** WRITTEN PROBLEM **
Your task is to reproduce the entries below word for word.

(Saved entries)

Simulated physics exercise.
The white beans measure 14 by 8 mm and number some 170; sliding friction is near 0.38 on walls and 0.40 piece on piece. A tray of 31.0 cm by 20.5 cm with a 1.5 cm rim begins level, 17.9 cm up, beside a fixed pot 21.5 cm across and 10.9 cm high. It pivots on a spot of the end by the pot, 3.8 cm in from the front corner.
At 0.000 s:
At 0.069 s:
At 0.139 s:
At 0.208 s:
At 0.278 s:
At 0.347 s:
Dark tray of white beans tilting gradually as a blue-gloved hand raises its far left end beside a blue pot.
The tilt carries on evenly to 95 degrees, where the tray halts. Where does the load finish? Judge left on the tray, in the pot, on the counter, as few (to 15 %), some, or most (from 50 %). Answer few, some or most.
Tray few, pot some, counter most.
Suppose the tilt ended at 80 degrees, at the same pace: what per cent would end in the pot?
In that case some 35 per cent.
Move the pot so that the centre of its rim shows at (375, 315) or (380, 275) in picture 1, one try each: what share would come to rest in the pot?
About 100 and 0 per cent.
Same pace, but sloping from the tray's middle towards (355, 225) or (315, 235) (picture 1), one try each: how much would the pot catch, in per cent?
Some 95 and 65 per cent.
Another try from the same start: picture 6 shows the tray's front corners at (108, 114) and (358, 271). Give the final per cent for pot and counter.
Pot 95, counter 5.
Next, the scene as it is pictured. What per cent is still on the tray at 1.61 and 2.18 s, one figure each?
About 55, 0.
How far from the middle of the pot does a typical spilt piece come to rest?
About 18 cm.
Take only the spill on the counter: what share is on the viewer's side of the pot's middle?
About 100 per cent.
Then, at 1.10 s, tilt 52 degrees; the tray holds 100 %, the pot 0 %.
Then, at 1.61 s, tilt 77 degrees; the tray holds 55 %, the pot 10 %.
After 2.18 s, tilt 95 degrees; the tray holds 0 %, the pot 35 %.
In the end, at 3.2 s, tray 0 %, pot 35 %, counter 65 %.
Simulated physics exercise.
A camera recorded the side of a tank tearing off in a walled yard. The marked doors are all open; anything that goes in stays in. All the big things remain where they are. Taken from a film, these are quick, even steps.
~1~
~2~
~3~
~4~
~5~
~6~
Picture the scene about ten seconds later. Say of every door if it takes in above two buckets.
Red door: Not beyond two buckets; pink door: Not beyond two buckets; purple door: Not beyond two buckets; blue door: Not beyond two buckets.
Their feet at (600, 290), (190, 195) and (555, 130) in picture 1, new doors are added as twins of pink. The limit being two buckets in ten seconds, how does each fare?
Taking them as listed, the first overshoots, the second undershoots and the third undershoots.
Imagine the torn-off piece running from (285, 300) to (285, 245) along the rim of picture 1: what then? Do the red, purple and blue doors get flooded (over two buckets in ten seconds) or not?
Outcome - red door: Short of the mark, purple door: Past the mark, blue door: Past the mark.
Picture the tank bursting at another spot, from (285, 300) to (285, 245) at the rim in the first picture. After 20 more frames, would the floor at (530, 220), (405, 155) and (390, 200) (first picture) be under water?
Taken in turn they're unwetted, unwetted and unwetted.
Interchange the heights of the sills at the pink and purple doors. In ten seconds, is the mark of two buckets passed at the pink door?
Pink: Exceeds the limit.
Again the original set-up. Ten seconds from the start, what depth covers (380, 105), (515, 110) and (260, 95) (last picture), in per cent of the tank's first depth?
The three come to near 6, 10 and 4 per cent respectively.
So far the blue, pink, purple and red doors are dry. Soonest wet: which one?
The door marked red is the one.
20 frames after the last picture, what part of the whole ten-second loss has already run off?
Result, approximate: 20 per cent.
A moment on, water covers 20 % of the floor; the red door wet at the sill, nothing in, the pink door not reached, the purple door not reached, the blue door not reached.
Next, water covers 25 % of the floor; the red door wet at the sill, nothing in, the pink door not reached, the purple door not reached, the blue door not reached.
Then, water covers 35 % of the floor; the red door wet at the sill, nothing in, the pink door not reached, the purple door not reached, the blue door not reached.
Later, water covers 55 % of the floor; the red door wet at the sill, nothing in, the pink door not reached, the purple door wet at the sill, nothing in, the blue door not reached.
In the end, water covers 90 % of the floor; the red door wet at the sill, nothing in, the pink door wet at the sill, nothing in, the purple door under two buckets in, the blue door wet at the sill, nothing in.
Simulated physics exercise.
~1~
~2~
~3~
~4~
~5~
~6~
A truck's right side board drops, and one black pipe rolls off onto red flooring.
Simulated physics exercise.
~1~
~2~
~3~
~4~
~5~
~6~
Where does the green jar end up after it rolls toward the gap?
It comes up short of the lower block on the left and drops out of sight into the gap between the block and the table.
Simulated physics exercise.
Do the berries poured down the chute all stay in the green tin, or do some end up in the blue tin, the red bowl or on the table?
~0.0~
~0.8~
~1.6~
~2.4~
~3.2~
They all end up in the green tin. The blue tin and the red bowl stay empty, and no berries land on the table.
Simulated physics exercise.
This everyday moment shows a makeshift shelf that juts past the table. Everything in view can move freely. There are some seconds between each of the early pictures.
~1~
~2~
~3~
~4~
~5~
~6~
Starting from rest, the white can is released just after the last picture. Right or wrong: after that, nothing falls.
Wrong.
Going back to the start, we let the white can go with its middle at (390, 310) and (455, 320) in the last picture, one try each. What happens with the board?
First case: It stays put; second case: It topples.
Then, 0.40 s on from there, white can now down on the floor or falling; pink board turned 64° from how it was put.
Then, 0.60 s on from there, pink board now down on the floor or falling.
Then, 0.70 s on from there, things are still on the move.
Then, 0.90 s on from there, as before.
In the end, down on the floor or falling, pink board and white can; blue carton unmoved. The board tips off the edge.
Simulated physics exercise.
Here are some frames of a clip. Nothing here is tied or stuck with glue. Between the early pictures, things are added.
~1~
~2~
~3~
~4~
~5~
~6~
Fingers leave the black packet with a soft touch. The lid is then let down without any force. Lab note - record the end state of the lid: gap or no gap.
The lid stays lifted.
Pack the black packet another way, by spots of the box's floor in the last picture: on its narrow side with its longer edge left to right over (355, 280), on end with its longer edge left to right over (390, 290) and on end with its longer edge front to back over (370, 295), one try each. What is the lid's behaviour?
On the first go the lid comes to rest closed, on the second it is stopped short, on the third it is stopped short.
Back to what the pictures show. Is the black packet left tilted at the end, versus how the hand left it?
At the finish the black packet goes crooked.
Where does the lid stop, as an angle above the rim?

** ANSWER TO THE PROBLEM **
Simulated physics exercise.
The white beans measure 14 by 8 mm and number some 170; sliding friction is near 0.38 on walls and 0.40 piece on piece. A tray of 31.0 cm by 20.5 cm with a 1.5 cm rim begins level, 17.9 cm up, beside a fixed pot 21.5 cm across and 10.9 cm high. It pivots on a spot of the end by the pot, 3.8 cm in from the front corner.
At 0.000 s:
At 0.069 s:
At 0.139 s:
At 0.208 s:
At 0.278 s:
At 0.347 s:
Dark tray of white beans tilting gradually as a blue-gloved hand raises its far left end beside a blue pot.
The tilt carries on evenly to 95 degrees, where the tray halts. Where does the load finish? Judge left on the tray, in the pot, on the counter, as few (to 15 %), some, or most (from 50 %). Answer few, some or most.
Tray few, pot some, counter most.
Suppose the tilt ended at 80 degrees, at the same pace: what per cent would end in the pot?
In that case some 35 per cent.
Move the pot so that the centre of its rim shows at (375, 315) or (380, 275) in picture 1, one try each: what share would come to rest in the pot?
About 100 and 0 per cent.
Same pace, but sloping from the tray's middle towards (355, 225) or (315, 235) (picture 1), one try each: how much would the pot catch, in per cent?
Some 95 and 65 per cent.
Another try from the same start: picture 6 shows the tray's front corners at (108, 114) and (358, 271). Give the final per cent for pot and counter.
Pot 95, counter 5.
Next, the scene as it is pictured. What per cent is still on the tray at 1.61 and 2.18 s, one figure each?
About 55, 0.
How far from the middle of the pot does a typical spilt piece come to rest?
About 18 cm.
Take only the spill on the counter: what share is on the viewer's side of the pot's middle?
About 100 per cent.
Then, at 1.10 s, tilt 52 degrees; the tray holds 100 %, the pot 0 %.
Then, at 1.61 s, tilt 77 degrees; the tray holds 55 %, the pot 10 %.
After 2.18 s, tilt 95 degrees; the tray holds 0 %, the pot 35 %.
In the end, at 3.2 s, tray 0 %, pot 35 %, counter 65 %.
Simulated physics exercise.
A camera recorded the side of a tank tearing off in a walled yard. The marked doors are all open; anything that goes in stays in. All the big things remain where they are. Taken from a film, these are quick, even steps.
~1~
~2~
~3~
~4~
~5~
~6~
Picture the scene about ten seconds later. Say of every door if it takes in above two buckets.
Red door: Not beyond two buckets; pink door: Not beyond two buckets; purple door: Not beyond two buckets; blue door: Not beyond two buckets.
Their feet at (600, 290), (190, 195) and (555, 130) in picture 1, new doors are added as twins of pink. The limit being two buckets in ten seconds, how does each fare?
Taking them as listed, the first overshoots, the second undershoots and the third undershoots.
Imagine the torn-off piece running from (285, 300) to (285, 245) along the rim of picture 1: what then? Do the red, purple and blue doors get flooded (over two buckets in ten seconds) or not?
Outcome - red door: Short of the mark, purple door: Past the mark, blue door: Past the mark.
Picture the tank bursting at another spot, from (285, 300) to (285, 245) at the rim in the first picture. After 20 more frames, would the floor at (530, 220), (405, 155) and (390, 200) (first picture) be under water?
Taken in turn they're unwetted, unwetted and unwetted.
Interchange the heights of the sills at the pink and purple doors. In ten seconds, is the mark of two buckets passed at the pink door?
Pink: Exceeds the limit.
Again the original set-up. Ten seconds from the start, what depth covers (380, 105), (515, 110) and (260, 95) (last picture), in per cent of the tank's first depth?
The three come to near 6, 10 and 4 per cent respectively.
So far the blue, pink, purple and red doors are dry. Soonest wet: which one?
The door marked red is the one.
20 frames after the last picture, what part of the whole ten-second loss has already run off?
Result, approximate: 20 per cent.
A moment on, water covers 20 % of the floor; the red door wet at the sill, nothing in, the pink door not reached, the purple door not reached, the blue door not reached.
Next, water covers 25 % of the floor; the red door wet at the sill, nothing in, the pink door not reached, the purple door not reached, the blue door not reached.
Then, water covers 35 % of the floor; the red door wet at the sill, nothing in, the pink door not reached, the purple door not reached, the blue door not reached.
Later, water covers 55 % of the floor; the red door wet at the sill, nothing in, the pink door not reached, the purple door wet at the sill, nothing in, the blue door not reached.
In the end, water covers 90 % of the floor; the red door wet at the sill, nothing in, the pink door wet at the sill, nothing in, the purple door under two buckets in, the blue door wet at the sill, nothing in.
Simulated physics exercise.
~1~
~2~
~3~
~4~
~5~
~6~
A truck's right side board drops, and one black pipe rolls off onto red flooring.
Simulated physics exercise.
~1~
~2~
~3~
~4~
~5~
~6~
Where does the green jar end up after it rolls toward the gap?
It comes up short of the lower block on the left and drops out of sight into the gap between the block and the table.
Simulated physics exercise.
Do the berries poured down the chute all stay in the green tin, or do some end up in the blue tin, the red bowl or on the table?
~0.0~
~0.8~
~1.6~
~2.4~
~3.2~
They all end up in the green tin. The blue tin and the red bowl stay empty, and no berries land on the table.
Simulated physics exercise.
This everyday moment shows a makeshift shelf that juts past the table. Everything in view can move freely. There are some seconds between each of the early pictures.
~1~
~2~
~3~
~4~
~5~
~6~
Starting from rest, the white can is released just after the last picture. Right or wrong: after that, nothing falls.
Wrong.
Going back to the start, we let the white can go with its middle at (390, 310) and (455, 320) in the last picture, one try each. What happens with the board?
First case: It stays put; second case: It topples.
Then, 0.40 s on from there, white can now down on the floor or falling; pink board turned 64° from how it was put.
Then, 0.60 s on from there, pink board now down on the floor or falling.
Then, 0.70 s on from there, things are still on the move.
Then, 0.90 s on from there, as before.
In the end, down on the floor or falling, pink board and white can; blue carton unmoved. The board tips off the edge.
Simulated physics exercise.
Here are some frames of a clip. Nothing here is tied or stuck with glue. Between the early pictures, things are added.
~1~
~2~
~3~
~4~
~5~
~6~
Fingers leave the black packet with a soft touch. The lid is then let down without any force. Lab note - record the end state of the lid: gap or no gap.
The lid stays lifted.
Pack the black packet another way, by spots of the box's floor in the last picture: on its narrow side with its longer edge left to right over (355, 280), on end with its longer edge left to right over (390, 290) and on end with its longer edge front to back over (370, 295), one try each. What is the lid's behaviour?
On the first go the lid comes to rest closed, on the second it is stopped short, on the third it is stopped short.
Back to what the pictures show. Is the black packet left tilted at the end, versus how the hand left it?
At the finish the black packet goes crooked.
Where does the lid stop, as an angle above the rim?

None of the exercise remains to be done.